### Supplied material
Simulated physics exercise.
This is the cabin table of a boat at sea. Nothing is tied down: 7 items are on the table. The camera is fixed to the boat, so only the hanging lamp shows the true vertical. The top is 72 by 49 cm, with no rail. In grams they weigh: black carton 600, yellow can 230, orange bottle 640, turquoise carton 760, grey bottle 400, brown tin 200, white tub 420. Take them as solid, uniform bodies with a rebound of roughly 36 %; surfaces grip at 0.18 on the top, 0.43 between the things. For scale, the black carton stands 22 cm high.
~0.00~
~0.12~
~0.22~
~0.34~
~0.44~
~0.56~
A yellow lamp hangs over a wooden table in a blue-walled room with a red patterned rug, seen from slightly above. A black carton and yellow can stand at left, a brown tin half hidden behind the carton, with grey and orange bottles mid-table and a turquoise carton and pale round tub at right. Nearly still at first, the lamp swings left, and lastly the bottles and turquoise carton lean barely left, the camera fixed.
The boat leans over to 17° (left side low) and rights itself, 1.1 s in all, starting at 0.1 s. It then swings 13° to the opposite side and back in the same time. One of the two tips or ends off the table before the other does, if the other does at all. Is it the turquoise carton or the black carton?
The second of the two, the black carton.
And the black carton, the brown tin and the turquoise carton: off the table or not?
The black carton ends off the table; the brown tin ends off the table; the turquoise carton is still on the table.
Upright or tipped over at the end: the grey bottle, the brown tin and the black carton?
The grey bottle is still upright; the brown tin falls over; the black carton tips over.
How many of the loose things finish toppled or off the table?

### Exercise details
List all lines in the material containing the string "things".

### Result below
This is the cabin table of a boat at sea. Nothing is tied down: 7 items are on the table. The camera is fixed to the boat, so only the hanging lamp shows the true vertical. The top is 72 by 49 cm, with no rail. In grams they weigh: black carton 600, yellow can 230, orange bottle 640, turquoise carton 760, grey bottle 400, brown tin 200, white tub 420. Take them as solid, uniform bodies with a rebound of roughly 36 %; surfaces grip at 0.18 on the top, 0.43 between the things. For scale, the black carton stands 22 cm high.
How many of the loose things finish toppled or off the table?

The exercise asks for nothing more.